**WRITTEN INSTRUCTION**.
Leave out the pictures; transcribe all else exactly.

**INFORMATION SUPPLIED**.
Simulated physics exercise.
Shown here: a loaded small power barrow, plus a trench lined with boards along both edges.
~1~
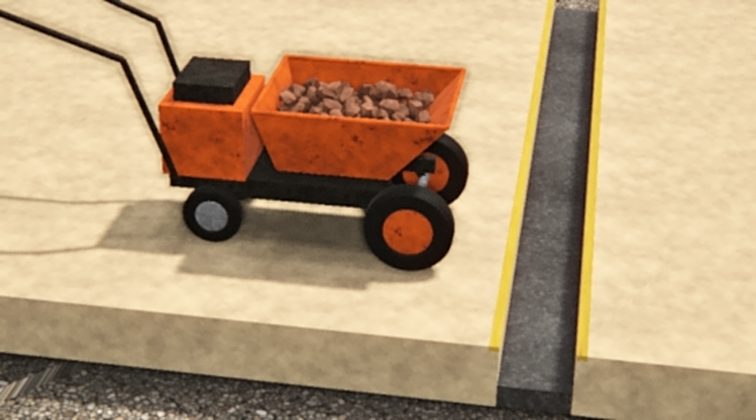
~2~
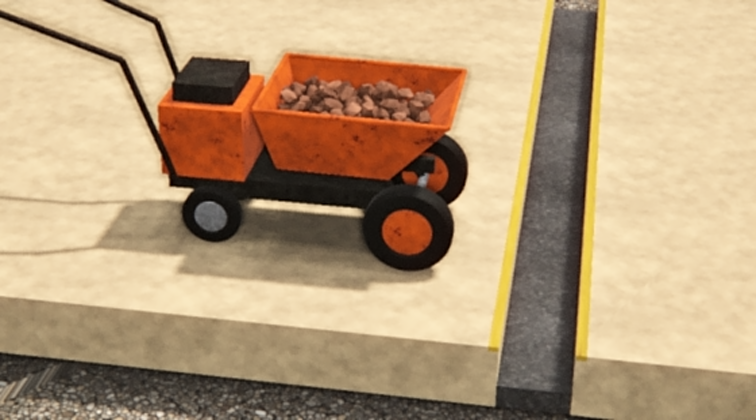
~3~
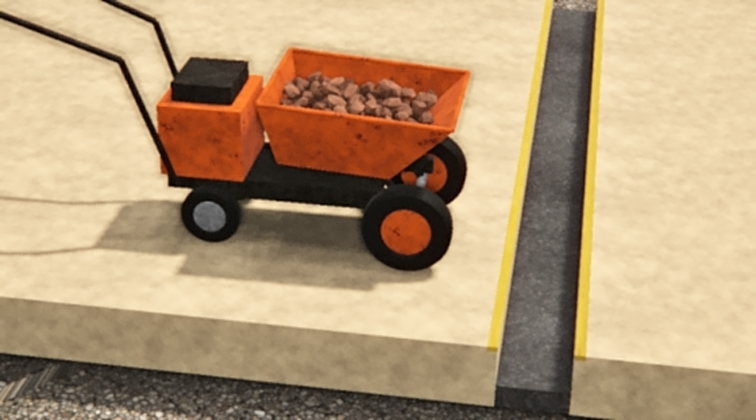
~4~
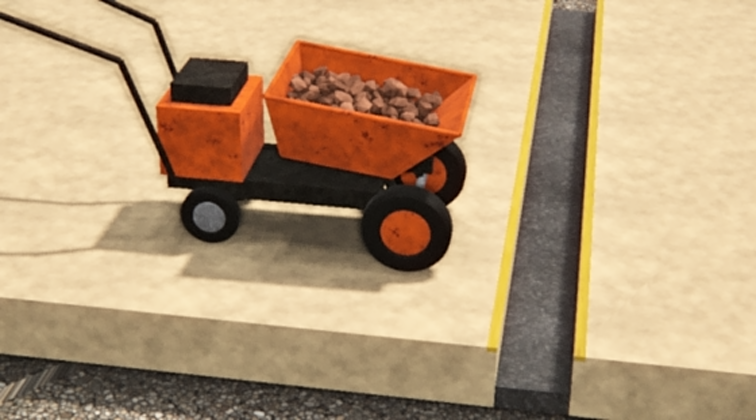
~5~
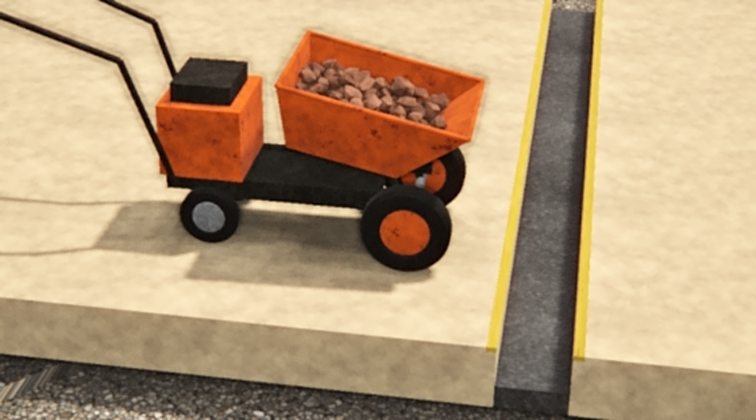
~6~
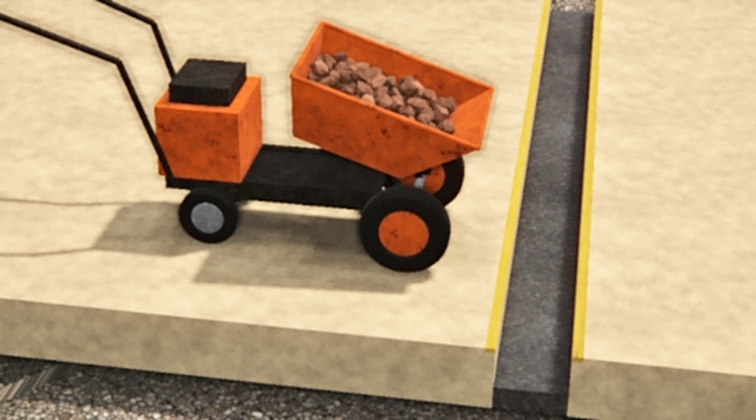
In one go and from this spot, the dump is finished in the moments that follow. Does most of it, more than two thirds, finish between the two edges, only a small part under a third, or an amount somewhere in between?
Most of it, more than two thirds, finishes between the edges.
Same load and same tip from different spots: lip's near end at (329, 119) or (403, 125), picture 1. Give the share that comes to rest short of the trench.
About 60 %, then 10 %.
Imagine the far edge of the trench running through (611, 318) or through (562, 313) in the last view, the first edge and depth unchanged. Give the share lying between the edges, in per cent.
I'd expect close to 100 in a hundred and then close to 60 in a hundred.
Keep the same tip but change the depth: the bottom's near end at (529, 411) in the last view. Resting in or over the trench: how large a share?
Estimated share: Approx. 80 %.
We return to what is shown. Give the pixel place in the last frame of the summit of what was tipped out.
Roughly (581, 240).
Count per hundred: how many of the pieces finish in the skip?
It works out near 0 percent.
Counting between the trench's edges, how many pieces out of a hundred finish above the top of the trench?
About 10 in a hundred.
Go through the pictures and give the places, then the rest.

**FINAL RESULT**.
Simulated physics exercise.
Shown here: a loaded small power barrow, plus a trench lined with boards along both edges.
~1~
~2~
~3~
~4~
~5~
~6~
In one go and from this spot, the dump is finished in the moments that follow. Does most of it, more than two thirds, finish between the two edges, only a small part under a third, or an amount somewhere in between?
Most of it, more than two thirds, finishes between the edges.
Same load and same tip from different spots: lip's near end at (329, 119) or (403, 125), picture 1. Give the share that comes to rest short of the trench.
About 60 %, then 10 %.
Imagine the far edge of the trench running through (611, 318) or through (562, 313) in the last view, the first edge and depth unchanged. Give the share lying between the edges, in per cent.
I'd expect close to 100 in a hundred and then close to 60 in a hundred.
Keep the same tip but change the depth: the bottom's near end at (529, 411) in the last view. Resting in or over the trench: how large a share?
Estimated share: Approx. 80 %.
We return to what is shown. Give the pixel place in the last frame of the summit of what was tipped out.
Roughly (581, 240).
Count per hundred: how many of the pieces finish in the skip?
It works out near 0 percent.
Counting between the trench's edges, how many pieces out of a hundred finish above the top of the trench?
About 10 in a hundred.
Go through the pictures and give the places, then the rest.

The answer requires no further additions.